▶ _DIRECTIVE_
Retype each line of the material exactly, please, skipping any picture in it.

▶ _RAW DATA_
☆ ☆ ☆ ☆
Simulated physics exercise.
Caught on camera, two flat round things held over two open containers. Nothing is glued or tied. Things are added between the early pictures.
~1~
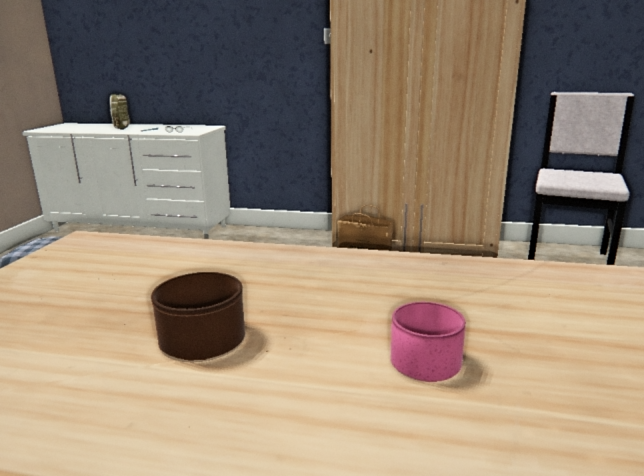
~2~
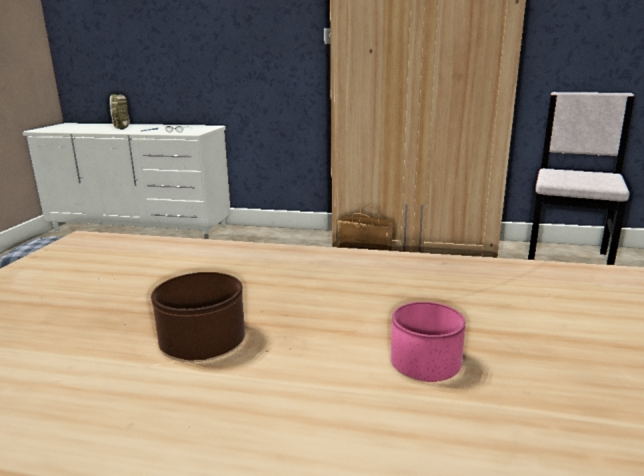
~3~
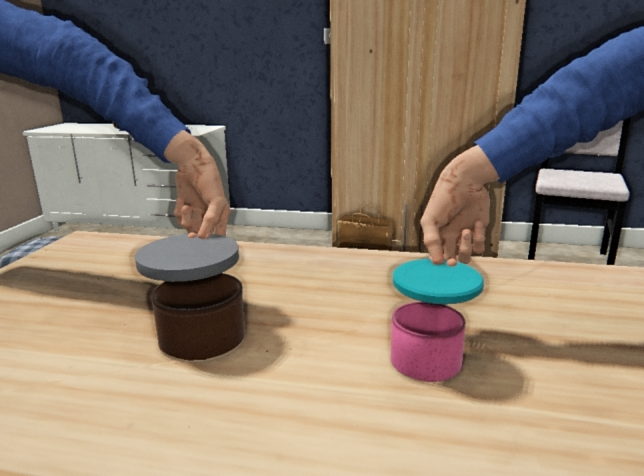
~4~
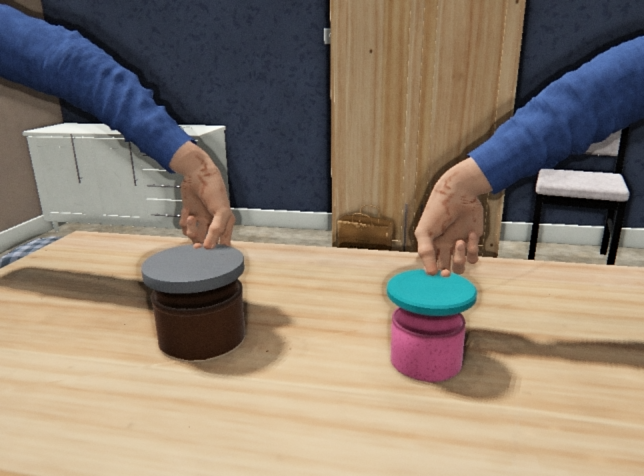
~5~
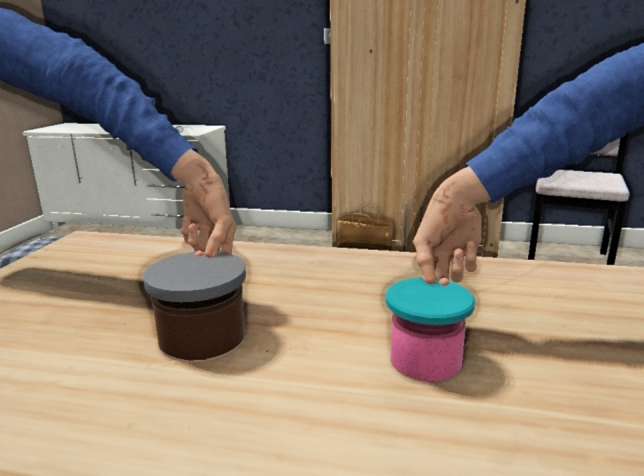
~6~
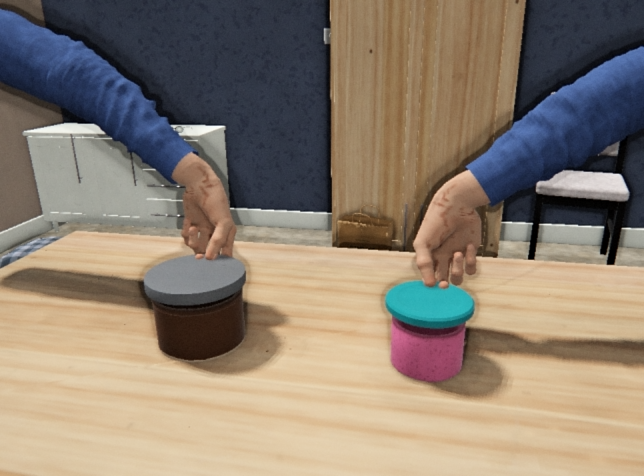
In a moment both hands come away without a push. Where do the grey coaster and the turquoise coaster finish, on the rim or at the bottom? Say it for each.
Outcome: The grey coaster covers the opening; the turquoise coaster covers the opening.
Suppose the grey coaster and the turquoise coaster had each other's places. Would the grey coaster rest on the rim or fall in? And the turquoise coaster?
The grey coaster works as a lid and the turquoise coaster slips past the rim.
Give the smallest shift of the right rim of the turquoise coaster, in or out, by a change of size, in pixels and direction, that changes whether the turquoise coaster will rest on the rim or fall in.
Roughly 12 pixels left.
Then, 0.10 s later than the last frame, grey coaster moving near (197, 284); turquoise coaster shifted a little near (429, 314).
When it is over, the grey coaster works as a lid, near (197, 284); the turquoise coaster works as a lid, near (429, 313).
☆ ☆ ☆ ☆
▶ _TASK RESPONSE_
Simulated physics exercise.
Caught on camera, two flat round things held over two open containers. Nothing is glued or tied. Things are added between the early pictures.
~1~
~2~
~3~
~4~
~5~
~6~
In a moment both hands come away without a push. Where do the grey coaster and the turquoise coaster finish, on the rim or at the bottom? Say it for each.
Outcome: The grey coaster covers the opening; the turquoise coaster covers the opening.
Suppose the grey coaster and the turquoise coaster had each other's places. Would the grey coaster rest on the rim or fall in? And the turquoise coaster?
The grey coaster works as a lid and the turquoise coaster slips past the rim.
Give the smallest shift of the right rim of the turquoise coaster, in or out, by a change of size, in pixels and direction, that changes whether the turquoise coaster will rest on the rim or fall in.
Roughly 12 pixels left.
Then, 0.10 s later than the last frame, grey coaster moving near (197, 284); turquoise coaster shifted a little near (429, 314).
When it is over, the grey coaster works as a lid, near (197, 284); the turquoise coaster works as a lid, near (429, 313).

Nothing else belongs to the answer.